### RECORDS TO USE

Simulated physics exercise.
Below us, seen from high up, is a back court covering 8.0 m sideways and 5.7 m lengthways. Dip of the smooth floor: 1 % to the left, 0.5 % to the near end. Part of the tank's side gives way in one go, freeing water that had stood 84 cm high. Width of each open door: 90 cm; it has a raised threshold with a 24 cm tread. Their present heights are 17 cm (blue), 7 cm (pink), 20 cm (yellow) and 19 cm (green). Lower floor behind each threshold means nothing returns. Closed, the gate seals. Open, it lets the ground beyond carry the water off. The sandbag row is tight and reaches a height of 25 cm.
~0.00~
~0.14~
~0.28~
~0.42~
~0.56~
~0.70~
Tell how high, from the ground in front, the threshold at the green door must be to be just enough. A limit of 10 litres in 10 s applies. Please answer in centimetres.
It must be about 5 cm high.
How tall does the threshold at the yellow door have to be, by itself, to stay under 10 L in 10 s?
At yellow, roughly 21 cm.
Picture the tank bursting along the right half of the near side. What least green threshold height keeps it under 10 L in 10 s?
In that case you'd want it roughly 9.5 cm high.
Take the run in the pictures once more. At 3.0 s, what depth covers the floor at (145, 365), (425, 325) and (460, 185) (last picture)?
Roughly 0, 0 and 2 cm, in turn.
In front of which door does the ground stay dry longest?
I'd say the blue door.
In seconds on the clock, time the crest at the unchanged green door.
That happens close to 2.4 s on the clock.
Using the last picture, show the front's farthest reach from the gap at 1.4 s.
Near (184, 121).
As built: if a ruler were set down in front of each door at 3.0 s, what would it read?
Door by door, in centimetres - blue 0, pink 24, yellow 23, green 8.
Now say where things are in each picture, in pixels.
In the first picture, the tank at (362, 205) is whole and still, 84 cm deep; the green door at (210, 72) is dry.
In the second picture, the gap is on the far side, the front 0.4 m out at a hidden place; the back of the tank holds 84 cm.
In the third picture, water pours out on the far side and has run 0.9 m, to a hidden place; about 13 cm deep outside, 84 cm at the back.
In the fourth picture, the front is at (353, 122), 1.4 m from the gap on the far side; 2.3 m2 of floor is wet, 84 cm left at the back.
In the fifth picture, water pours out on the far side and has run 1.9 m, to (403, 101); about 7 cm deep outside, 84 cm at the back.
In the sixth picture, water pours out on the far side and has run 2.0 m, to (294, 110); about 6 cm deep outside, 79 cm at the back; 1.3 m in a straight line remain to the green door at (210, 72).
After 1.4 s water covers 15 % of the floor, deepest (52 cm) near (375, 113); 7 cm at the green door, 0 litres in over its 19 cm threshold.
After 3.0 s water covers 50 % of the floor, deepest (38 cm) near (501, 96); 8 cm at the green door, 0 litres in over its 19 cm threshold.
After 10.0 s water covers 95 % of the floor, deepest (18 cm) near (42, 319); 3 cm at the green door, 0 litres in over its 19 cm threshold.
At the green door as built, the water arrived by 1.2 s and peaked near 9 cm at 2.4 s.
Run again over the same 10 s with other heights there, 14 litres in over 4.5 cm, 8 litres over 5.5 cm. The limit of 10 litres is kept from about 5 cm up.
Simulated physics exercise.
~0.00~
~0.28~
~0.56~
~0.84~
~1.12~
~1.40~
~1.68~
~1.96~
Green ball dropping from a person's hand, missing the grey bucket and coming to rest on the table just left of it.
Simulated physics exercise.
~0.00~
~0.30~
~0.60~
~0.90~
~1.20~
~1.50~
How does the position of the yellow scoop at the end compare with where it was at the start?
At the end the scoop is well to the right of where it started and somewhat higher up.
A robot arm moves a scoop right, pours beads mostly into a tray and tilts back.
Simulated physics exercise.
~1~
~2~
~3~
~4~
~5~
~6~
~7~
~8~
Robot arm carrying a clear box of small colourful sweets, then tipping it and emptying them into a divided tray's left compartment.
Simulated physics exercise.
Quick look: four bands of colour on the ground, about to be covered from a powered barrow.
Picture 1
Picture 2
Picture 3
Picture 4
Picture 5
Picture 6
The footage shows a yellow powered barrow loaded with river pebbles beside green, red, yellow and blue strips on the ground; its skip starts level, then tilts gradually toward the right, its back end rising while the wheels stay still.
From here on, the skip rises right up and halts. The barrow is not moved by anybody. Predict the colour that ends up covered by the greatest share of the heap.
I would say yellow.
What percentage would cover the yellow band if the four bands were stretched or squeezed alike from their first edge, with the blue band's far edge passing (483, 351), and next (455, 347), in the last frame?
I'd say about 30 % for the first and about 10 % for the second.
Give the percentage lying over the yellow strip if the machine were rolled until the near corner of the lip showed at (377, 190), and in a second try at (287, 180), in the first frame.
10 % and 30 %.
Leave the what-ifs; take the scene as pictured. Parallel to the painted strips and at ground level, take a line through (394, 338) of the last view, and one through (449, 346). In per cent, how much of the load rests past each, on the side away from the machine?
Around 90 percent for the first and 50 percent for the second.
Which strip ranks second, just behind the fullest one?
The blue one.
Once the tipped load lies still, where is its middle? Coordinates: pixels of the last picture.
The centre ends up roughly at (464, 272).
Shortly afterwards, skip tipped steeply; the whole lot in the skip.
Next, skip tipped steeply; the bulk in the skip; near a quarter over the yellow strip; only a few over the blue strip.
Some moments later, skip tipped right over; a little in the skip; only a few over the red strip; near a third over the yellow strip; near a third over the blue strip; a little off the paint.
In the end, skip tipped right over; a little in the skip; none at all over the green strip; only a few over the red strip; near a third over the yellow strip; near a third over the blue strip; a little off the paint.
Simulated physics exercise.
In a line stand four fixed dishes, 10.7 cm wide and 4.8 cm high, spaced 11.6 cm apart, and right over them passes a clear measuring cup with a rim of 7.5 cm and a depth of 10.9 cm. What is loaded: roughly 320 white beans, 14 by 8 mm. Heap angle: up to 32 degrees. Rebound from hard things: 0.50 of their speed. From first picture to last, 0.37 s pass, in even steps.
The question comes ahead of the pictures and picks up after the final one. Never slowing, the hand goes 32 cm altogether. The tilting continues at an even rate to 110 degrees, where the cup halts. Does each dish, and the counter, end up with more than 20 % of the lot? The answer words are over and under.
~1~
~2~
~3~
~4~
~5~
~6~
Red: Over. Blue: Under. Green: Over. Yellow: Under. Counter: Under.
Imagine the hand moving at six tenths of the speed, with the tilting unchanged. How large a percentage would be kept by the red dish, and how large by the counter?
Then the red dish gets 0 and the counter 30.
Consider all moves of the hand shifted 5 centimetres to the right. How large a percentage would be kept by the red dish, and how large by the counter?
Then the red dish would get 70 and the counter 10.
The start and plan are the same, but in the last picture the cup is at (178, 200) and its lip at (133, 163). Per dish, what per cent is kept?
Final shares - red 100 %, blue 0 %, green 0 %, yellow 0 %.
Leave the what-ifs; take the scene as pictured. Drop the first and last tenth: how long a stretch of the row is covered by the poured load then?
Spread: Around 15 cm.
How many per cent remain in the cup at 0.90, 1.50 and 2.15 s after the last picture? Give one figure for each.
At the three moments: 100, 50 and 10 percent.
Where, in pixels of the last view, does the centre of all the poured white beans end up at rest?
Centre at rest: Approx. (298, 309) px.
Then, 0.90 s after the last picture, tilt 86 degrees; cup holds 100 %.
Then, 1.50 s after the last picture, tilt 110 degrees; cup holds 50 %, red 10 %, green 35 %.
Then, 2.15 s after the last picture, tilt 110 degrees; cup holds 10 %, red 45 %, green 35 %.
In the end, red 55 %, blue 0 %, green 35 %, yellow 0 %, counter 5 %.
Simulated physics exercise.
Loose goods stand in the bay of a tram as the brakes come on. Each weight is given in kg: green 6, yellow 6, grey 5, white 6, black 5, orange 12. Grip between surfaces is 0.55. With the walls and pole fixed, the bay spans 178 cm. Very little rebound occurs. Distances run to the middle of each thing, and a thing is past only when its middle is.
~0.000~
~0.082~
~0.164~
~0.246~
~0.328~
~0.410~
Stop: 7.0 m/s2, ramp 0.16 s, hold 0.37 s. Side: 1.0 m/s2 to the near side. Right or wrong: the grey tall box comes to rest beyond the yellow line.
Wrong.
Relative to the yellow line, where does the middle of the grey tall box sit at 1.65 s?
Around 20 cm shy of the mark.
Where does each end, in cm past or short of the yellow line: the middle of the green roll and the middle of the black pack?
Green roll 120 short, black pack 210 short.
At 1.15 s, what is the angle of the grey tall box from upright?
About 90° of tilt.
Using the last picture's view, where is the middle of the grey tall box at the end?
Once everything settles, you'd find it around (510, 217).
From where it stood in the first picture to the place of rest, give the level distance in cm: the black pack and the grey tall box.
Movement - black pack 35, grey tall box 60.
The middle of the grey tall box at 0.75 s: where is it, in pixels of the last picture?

######

### TASK DESCRIPTION
Extract all lines from the material above that include the word "stand".

### THE RESPONSE
In a line stand four fixed dishes, 10.7 cm wide and 4.8 cm high, spaced 11.6 cm apart, and right over them passes a clear measuring cup with a rim of 7.5 cm and a depth of 10.9 cm. What is loaded: roughly 320 white beans, 14 by 8 mm. Heap angle: up to 32 degrees. Rebound from hard things: 0.50 of their speed. From first picture to last, 0.37 s pass, in even steps.
Loose goods stand in the bay of a tram as the brakes come on. Each weight is given in kg: green 6, yellow 6, grey 5, white 6, black 5, orange 12. Grip between surfaces is 0.55. With the walls and pole fixed, the bay spans 178 cm. Very little rebound occurs. Distances run to the middle of each thing, and a thing is past only when its middle is.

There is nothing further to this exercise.